■ Prompt ■
Skip any picture you find and retype all the remaining lines exactly.

■ Stored data ■
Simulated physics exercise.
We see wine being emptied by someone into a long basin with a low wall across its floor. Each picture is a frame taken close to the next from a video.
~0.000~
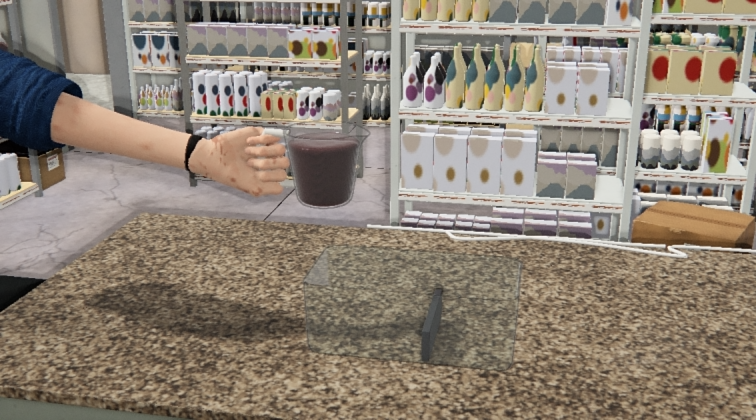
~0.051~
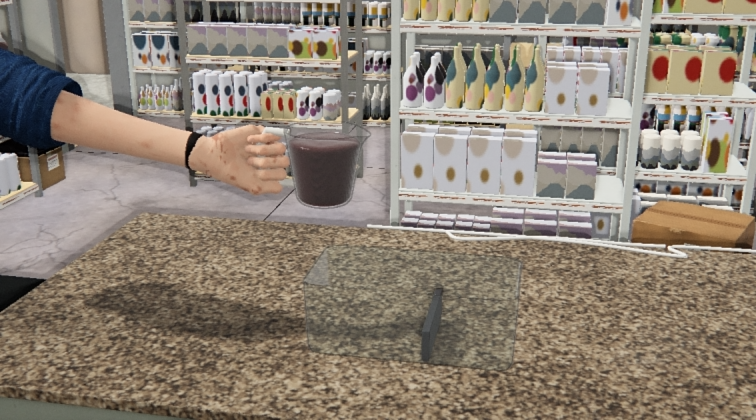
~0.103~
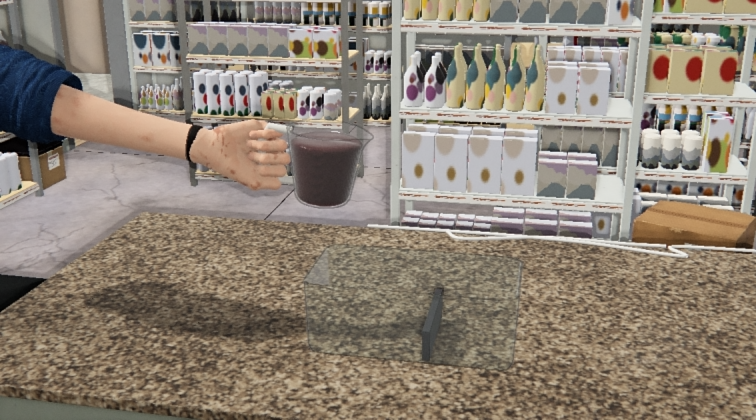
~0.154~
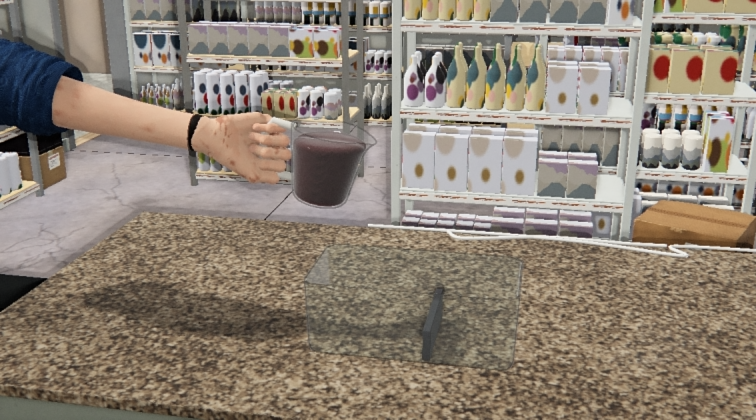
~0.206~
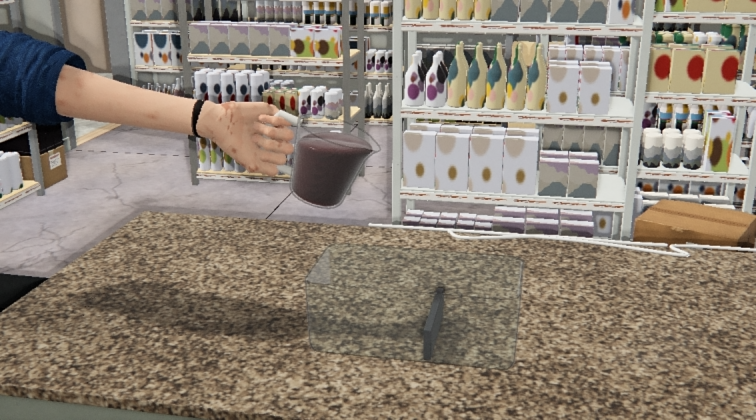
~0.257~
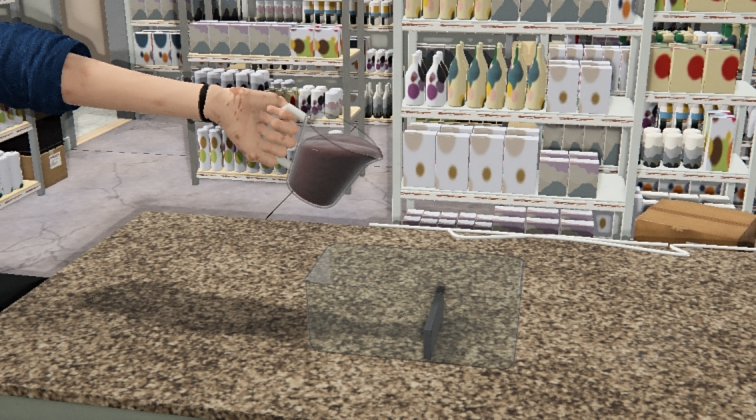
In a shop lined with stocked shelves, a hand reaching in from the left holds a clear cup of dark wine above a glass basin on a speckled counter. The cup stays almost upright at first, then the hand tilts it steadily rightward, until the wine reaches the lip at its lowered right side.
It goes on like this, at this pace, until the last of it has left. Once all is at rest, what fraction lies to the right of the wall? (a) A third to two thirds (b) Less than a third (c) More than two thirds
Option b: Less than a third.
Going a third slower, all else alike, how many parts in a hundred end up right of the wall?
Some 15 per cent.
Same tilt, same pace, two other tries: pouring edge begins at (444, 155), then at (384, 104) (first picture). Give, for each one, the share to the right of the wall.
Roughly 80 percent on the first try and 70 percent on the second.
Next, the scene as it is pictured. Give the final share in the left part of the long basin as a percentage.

■ Result for this exercise ■
Simulated physics exercise.
We see wine being emptied by someone into a long basin with a low wall across its floor. Each picture is a frame taken close to the next from a video.
~0.000~
~0.051~
~0.103~
~0.154~
~0.206~
~0.257~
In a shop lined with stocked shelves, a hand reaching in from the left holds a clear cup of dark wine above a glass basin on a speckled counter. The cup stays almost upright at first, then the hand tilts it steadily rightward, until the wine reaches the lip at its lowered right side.
It goes on like this, at this pace, until the last of it has left. Once all is at rest, what fraction lies to the right of the wall? (a) A third to two thirds (b) Less than a third (c) More than two thirds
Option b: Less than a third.
Going a third slower, all else alike, how many parts in a hundred end up right of the wall?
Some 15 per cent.
Same tilt, same pace, two other tries: pouring edge begins at (444, 155), then at (384, 104) (first picture). Give, for each one, the share to the right of the wall.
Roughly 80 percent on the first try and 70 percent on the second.
Next, the scene as it is pictured. Give the final share in the left part of the long basin as a percentage.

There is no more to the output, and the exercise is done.